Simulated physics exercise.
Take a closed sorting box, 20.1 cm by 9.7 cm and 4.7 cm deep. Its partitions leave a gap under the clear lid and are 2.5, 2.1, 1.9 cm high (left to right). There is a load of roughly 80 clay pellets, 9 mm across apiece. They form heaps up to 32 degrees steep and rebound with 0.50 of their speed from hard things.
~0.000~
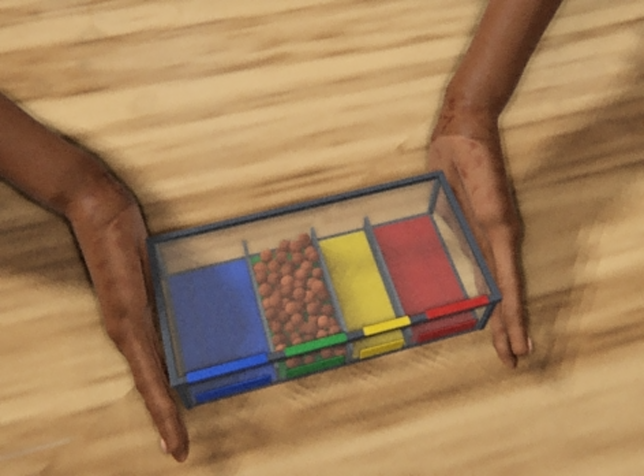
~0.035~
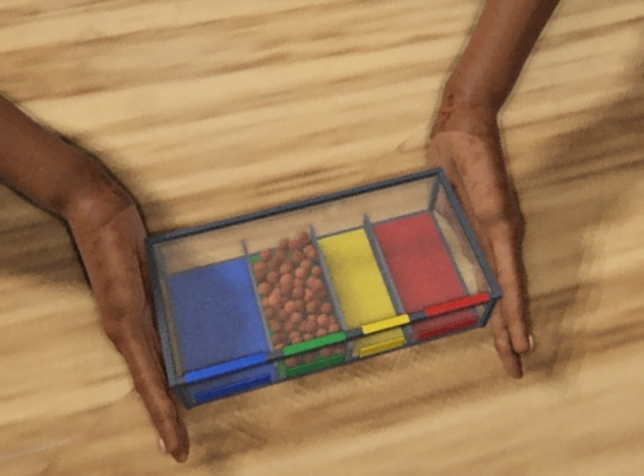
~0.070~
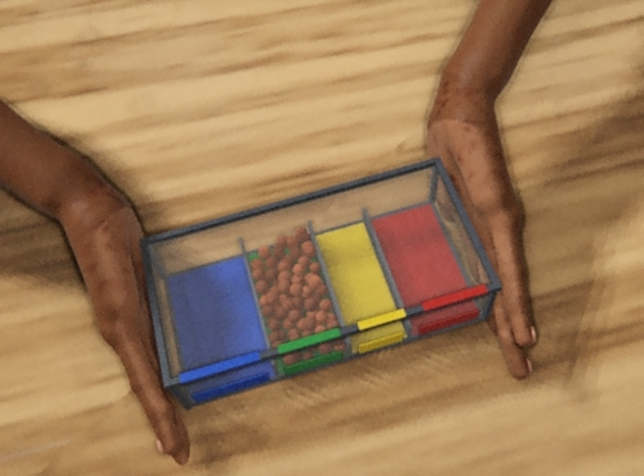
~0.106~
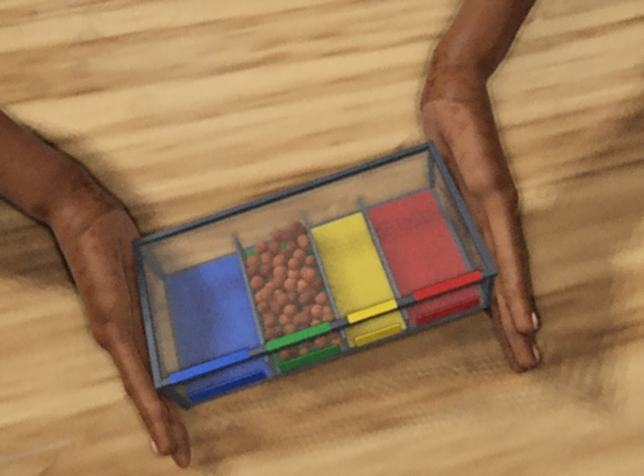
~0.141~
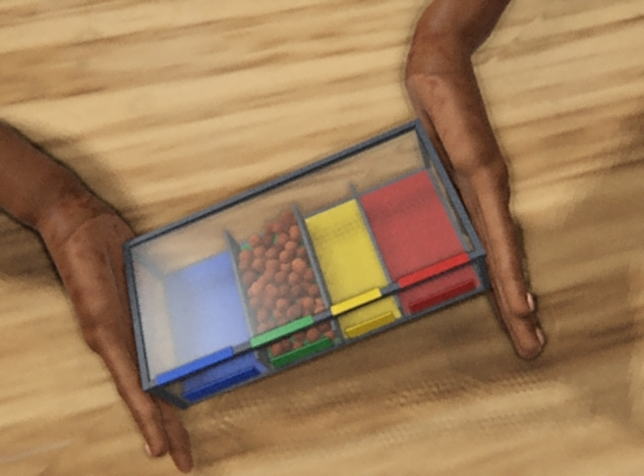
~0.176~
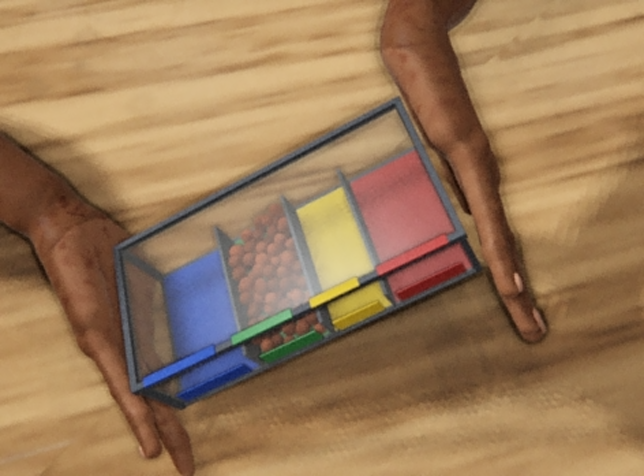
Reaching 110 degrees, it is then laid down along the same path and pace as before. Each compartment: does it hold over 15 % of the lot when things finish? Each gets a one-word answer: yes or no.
My answers are red compartment no, blue compartment yes, green compartment no, yellow compartment no.
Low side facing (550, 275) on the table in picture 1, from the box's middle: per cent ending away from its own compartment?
95 %.
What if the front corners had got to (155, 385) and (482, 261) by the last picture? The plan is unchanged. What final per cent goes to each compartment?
Final per cent - red: 0; blue: 100; green: 0; yellow: 0.
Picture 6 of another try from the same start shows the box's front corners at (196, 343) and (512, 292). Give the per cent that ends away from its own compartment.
In that case close to 100 per cent.
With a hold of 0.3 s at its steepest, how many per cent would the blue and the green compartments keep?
You'd end up with blue at 100 per cent and green at 0 per cent.
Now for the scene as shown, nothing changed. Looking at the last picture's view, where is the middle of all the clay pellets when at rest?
Approximately (194, 315) in the last picture.
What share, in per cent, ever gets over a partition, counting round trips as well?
Around 100 percent.
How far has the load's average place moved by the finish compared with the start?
Some 6.5 cm.
After 0.68 s, tilt 109 degrees; blue 50 %, green 50 %.
Then, at 1.02 s, tilt 46 degrees; blue 100 %.
After 1.45 s, tilt 0 degrees; blue 100 %.
At rest (1.8 s), red 0 %, blue 100 %, green 0 %, yellow 0 %.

# # # #

_GIVEN REQUEST:_
Make an exact reproduction of the listing above, without any pictures.

_EXERCISE OUTPUT:_
Simulated physics exercise.
Take a closed sorting box, 20.1 cm by 9.7 cm and 4.7 cm deep. Its partitions leave a gap under the clear lid and are 2.5, 2.1, 1.9 cm high (left to right). There is a load of roughly 80 clay pellets, 9 mm across apiece. They form heaps up to 32 degrees steep and rebound with 0.50 of their speed from hard things.
~0.000~
~0.035~
~0.070~
~0.106~
~0.141~
~0.176~
Reaching 110 degrees, it is then laid down along the same path and pace as before. Each compartment: does it hold over 15 % of the lot when things finish? Each gets a one-word answer: yes or no.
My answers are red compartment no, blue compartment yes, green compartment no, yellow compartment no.
Low side facing (550, 275) on the table in picture 1, from the box's middle: per cent ending away from its own compartment?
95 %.
What if the front corners had got to (155, 385) and (482, 261) by the last picture? The plan is unchanged. What final per cent goes to each compartment?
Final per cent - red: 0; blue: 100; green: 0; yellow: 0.
Picture 6 of another try from the same start shows the box's front corners at (196, 343) and (512, 292). Give the per cent that ends away from its own compartment.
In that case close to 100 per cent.
With a hold of 0.3 s at its steepest, how many per cent would the blue and the green compartments keep?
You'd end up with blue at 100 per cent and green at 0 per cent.
Now for the scene as shown, nothing changed. Looking at the last picture's view, where is the middle of all the clay pellets when at rest?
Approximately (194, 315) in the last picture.
What share, in per cent, ever gets over a partition, counting round trips as well?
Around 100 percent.
How far has the load's average place moved by the finish compared with the start?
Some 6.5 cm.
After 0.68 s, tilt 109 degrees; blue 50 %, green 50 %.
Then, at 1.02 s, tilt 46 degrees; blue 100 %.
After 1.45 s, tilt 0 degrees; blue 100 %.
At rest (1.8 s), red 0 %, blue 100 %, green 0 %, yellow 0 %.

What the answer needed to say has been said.